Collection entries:
★ ★ ★ ★

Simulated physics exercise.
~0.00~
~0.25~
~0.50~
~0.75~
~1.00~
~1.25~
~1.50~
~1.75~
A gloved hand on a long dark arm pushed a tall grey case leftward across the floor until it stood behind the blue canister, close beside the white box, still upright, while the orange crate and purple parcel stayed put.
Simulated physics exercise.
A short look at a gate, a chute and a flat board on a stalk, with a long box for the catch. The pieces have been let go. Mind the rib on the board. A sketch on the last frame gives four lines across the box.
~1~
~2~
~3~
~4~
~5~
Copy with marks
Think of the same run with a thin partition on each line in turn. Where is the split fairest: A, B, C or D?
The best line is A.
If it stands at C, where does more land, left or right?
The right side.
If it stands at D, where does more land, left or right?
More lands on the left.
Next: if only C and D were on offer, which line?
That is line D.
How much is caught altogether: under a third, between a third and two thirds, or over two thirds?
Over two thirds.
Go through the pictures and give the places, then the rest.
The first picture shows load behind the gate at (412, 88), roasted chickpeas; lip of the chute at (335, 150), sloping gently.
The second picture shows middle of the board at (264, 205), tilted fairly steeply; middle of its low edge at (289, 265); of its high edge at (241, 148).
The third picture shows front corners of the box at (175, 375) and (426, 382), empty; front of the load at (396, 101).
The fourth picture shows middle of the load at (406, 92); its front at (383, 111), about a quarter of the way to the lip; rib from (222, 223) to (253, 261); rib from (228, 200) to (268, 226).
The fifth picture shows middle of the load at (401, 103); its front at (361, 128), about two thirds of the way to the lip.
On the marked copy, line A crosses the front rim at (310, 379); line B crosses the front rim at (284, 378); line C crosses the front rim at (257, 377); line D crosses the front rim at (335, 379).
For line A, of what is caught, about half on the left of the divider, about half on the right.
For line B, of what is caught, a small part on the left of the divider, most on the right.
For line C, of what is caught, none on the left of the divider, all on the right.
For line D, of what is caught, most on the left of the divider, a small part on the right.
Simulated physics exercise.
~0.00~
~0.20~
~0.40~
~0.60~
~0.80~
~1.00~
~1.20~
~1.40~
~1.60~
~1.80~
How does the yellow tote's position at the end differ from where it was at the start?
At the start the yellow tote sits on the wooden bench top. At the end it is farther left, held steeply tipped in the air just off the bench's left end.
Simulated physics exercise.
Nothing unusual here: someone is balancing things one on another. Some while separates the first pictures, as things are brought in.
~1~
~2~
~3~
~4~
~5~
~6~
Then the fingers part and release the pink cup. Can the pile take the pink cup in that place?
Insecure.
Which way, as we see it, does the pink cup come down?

★ ★ ★ ★

EXERCISE —
Copy every line of the records word for word.

SOLVED EXERCISE —
Simulated physics exercise.
~0.00~
~0.25~
~0.50~
~0.75~
~1.00~
~1.25~
~1.50~
~1.75~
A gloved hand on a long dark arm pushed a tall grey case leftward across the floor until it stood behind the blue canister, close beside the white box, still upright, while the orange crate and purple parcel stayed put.
Simulated physics exercise.
A short look at a gate, a chute and a flat board on a stalk, with a long box for the catch. The pieces have been let go. Mind the rib on the board. A sketch on the last frame gives four lines across the box.
~1~
~2~
~3~
~4~
~5~
Copy with marks
Think of the same run with a thin partition on each line in turn. Where is the split fairest: A, B, C or D?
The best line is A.
If it stands at C, where does more land, left or right?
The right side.
If it stands at D, where does more land, left or right?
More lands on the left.
Next: if only C and D were on offer, which line?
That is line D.
How much is caught altogether: under a third, between a third and two thirds, or over two thirds?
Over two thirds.
Go through the pictures and give the places, then the rest.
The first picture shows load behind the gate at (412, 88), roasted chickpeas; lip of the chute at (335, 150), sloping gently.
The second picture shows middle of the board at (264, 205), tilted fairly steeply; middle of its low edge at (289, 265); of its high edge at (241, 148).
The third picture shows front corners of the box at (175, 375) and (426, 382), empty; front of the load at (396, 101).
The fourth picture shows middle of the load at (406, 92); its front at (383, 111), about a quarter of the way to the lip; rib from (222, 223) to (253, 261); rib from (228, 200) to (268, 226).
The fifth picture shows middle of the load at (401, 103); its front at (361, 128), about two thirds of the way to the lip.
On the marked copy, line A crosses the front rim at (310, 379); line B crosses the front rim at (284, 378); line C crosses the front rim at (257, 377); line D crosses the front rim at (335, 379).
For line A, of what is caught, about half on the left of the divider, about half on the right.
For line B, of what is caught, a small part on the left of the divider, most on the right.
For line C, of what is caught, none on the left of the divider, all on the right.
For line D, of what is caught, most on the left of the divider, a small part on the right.
Simulated physics exercise.
~0.00~
~0.20~
~0.40~
~0.60~
~0.80~
~1.00~
~1.20~
~1.40~
~1.60~
~1.80~
How does the yellow tote's position at the end differ from where it was at the start?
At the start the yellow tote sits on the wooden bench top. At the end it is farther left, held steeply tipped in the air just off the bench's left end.
Simulated physics exercise.
Nothing unusual here: someone is balancing things one on another. Some while separates the first pictures, as things are brought in.
~1~
~2~
~3~
~4~
~5~
~6~
Then the fingers part and release the pink cup. Can the pile take the pink cup in that place?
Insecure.
Which way, as we see it, does the pink cup come down?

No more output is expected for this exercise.